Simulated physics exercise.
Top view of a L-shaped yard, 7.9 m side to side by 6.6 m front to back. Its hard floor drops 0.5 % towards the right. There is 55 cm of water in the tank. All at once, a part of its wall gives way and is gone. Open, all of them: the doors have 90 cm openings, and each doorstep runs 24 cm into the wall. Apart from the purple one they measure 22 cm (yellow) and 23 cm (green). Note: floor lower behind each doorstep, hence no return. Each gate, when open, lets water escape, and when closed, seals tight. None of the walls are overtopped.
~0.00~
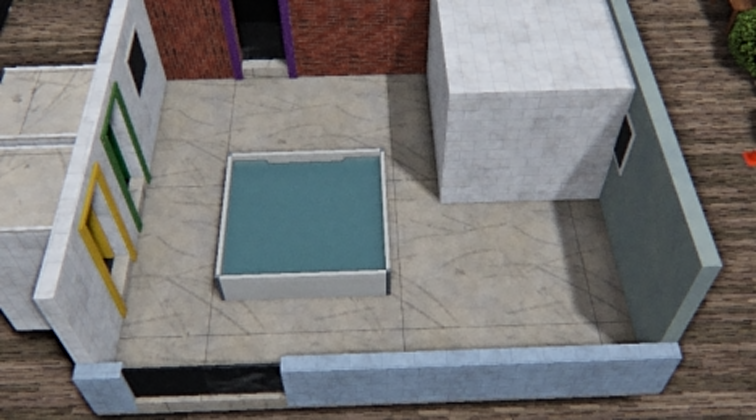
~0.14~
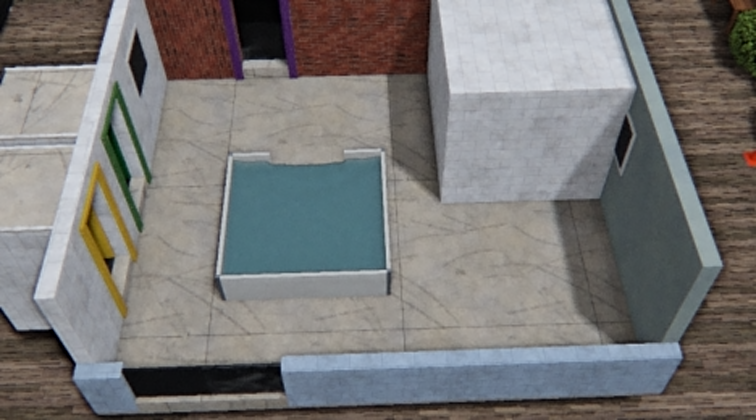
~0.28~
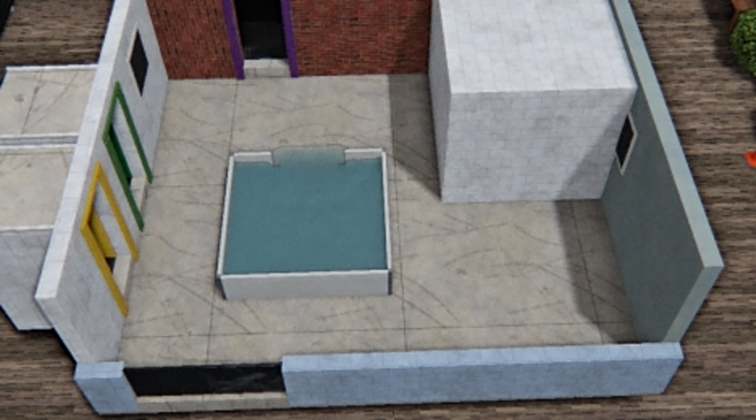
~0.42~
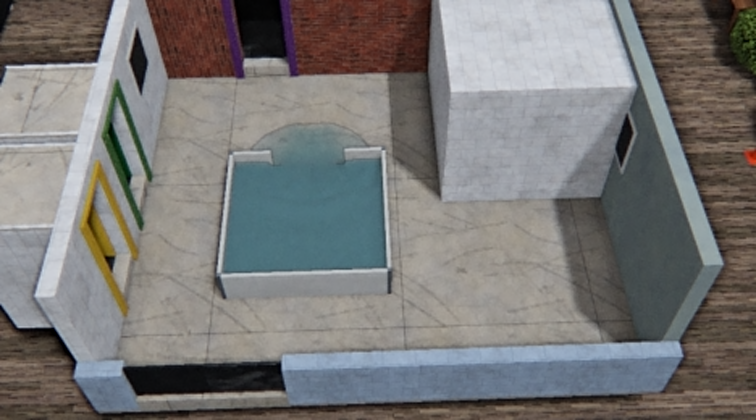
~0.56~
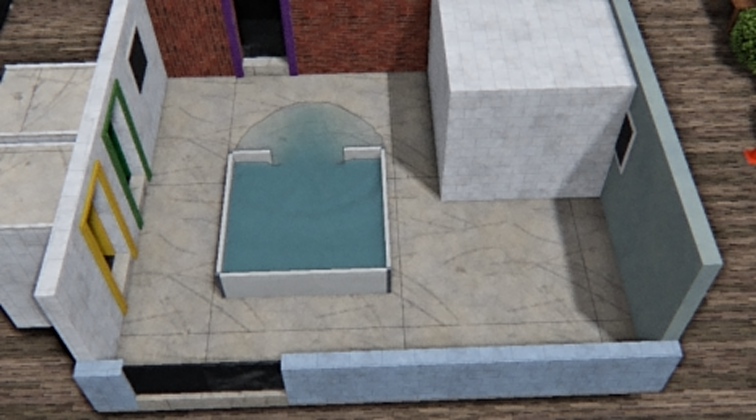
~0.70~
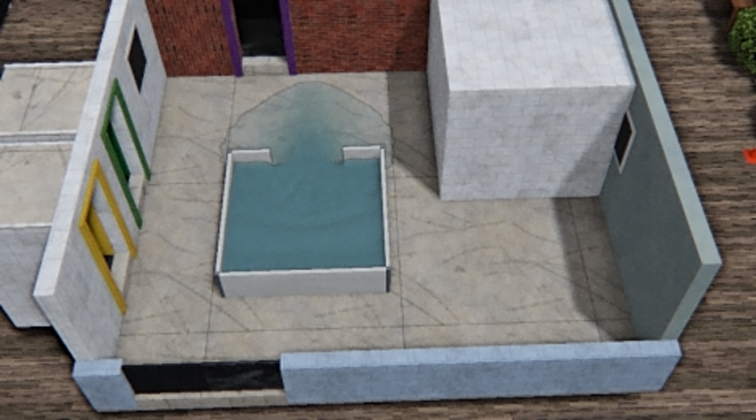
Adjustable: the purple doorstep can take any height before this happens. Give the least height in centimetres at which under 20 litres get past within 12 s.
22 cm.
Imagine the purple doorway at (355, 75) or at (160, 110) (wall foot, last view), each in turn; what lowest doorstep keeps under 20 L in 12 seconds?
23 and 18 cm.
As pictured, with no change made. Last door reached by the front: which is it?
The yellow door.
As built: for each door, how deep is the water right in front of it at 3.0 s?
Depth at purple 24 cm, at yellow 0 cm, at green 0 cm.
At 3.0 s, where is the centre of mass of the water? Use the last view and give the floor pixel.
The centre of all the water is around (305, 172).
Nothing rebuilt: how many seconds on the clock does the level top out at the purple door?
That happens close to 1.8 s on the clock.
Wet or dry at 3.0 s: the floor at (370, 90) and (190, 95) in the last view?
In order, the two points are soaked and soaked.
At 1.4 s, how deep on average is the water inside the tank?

= Problem to solve =
Every line of text is to be repeated exactly; pictures are left out.

= Finished exercise =
Simulated physics exercise.
Top view of a L-shaped yard, 7.9 m side to side by 6.6 m front to back. Its hard floor drops 0.5 % towards the right. There is 55 cm of water in the tank. All at once, a part of its wall gives way and is gone. Open, all of them: the doors have 90 cm openings, and each doorstep runs 24 cm into the wall. Apart from the purple one they measure 22 cm (yellow) and 23 cm (green). Note: floor lower behind each doorstep, hence no return. Each gate, when open, lets water escape, and when closed, seals tight. None of the walls are overtopped.
~0.00~
~0.14~
~0.28~
~0.42~
~0.56~
~0.70~
Adjustable: the purple doorstep can take any height before this happens. Give the least height in centimetres at which under 20 litres get past within 12 s.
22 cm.
Imagine the purple doorway at (355, 75) or at (160, 110) (wall foot, last view), each in turn; what lowest doorstep keeps under 20 L in 12 seconds?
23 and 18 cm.
As pictured, with no change made. Last door reached by the front: which is it?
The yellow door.
As built: for each door, how deep is the water right in front of it at 3.0 s?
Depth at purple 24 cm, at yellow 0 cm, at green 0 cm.
At 3.0 s, where is the centre of mass of the water? Use the last view and give the floor pixel.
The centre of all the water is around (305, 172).
Nothing rebuilt: how many seconds on the clock does the level top out at the purple door?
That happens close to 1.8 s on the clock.
Wet or dry at 3.0 s: the floor at (370, 90) and (190, 95) in the last view?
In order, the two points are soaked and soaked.
At 1.4 s, how deep on average is the water inside the tank?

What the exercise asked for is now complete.